--- OBJECTIVE ---
Pictures do not belong in your copy. Repeat all the other data exactly.
— START PROVIDED MATERIAL —
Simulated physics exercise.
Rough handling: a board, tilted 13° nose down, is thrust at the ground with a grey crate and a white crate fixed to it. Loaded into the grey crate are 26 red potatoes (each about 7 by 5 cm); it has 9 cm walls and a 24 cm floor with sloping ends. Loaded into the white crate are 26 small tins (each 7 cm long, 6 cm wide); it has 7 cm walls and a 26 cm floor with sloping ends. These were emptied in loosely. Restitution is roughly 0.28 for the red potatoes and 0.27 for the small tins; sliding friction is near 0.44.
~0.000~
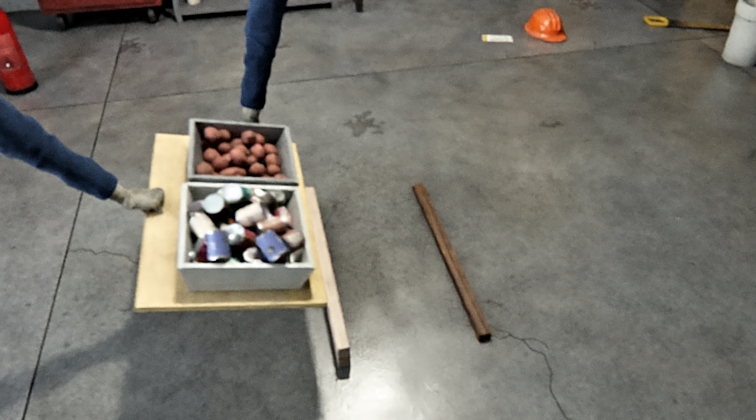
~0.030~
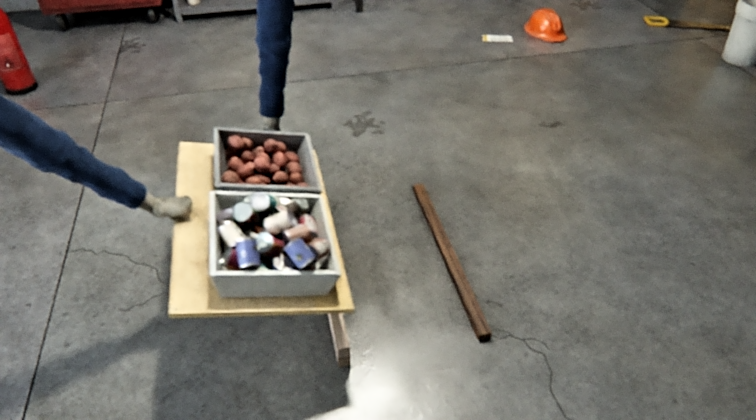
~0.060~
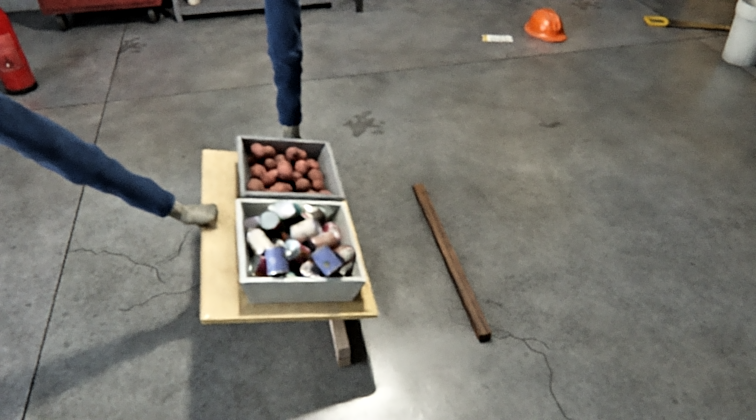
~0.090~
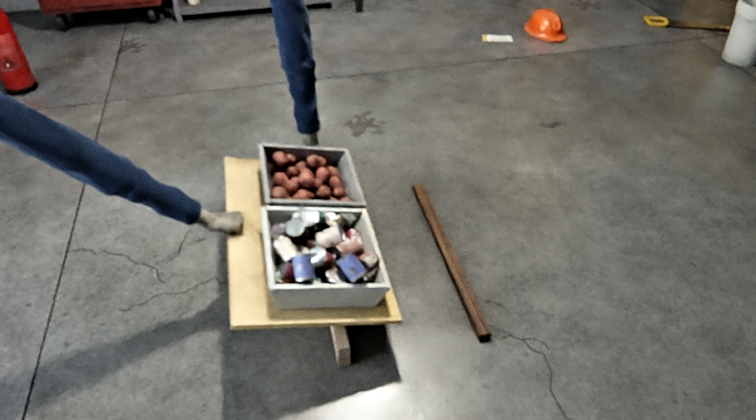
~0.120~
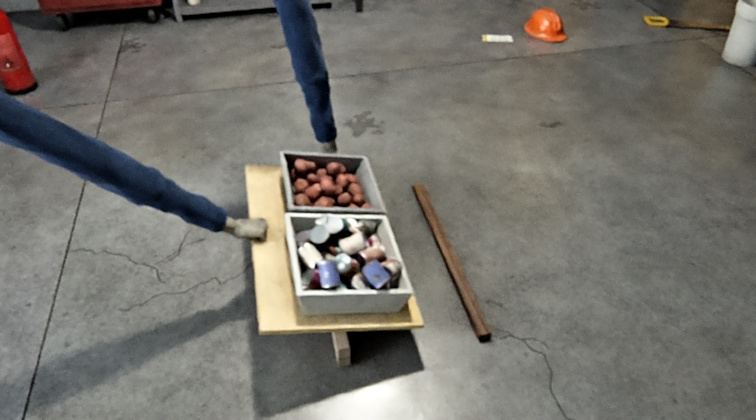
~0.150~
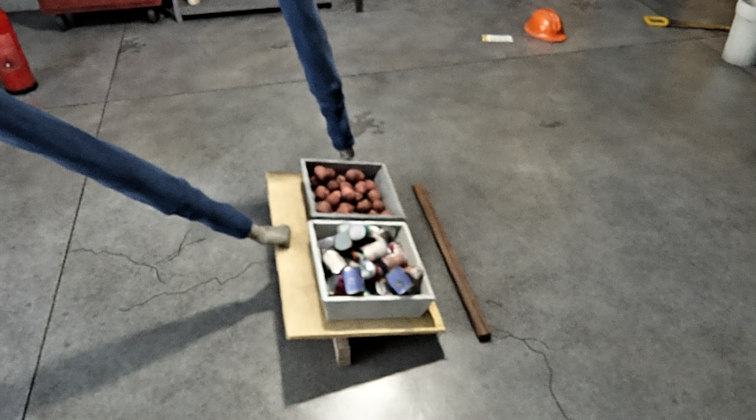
Two arms in blue sleeves and gloves slid a wooden board to the right and slightly toward the camera across the floor, carrying a grey crate of red potatoes and a white crate of small tins.
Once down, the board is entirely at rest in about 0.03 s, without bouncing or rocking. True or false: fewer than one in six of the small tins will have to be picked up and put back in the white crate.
False.
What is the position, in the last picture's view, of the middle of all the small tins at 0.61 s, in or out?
(427, 270).
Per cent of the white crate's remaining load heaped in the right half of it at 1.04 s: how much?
Around 60 per cent.
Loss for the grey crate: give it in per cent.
Loss for the grey crate - 0 per cent.
After 0.19 s, touchdown against the batten.
After 0.27 s, 0 of 26 out of the grey crate and 0 of 26 out of the white crate.
After 0.39 s, 0 of 26 out of the grey crate and 5 of 26 out of the white crate.
After 0.61 s, 0 of 26 out of the grey crate and 8 of 26 out of the white crate.
When it is over (at 1.04 s), 0 of 26 out of the grey crate and 8 of 26 out of the white crate. Asked share, 8 of 26, 31 per cent.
— END PROVIDED MATERIAL —
--- TASK RESPONSE ---
Simulated physics exercise.
Rough handling: a board, tilted 13° nose down, is thrust at the ground with a grey crate and a white crate fixed to it. Loaded into the grey crate are 26 red potatoes (each about 7 by 5 cm); it has 9 cm walls and a 24 cm floor with sloping ends. Loaded into the white crate are 26 small tins (each 7 cm long, 6 cm wide); it has 7 cm walls and a 26 cm floor with sloping ends. These were emptied in loosely. Restitution is roughly 0.28 for the red potatoes and 0.27 for the small tins; sliding friction is near 0.44.
~0.000~
~0.030~
~0.060~
~0.090~
~0.120~
~0.150~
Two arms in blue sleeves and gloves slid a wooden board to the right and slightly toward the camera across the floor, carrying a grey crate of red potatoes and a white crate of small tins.
Once down, the board is entirely at rest in about 0.03 s, without bouncing or rocking. True or false: fewer than one in six of the small tins will have to be picked up and put back in the white crate.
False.
What is the position, in the last picture's view, of the middle of all the small tins at 0.61 s, in or out?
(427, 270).
Per cent of the white crate's remaining load heaped in the right half of it at 1.04 s: how much?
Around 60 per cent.
Loss for the grey crate: give it in per cent.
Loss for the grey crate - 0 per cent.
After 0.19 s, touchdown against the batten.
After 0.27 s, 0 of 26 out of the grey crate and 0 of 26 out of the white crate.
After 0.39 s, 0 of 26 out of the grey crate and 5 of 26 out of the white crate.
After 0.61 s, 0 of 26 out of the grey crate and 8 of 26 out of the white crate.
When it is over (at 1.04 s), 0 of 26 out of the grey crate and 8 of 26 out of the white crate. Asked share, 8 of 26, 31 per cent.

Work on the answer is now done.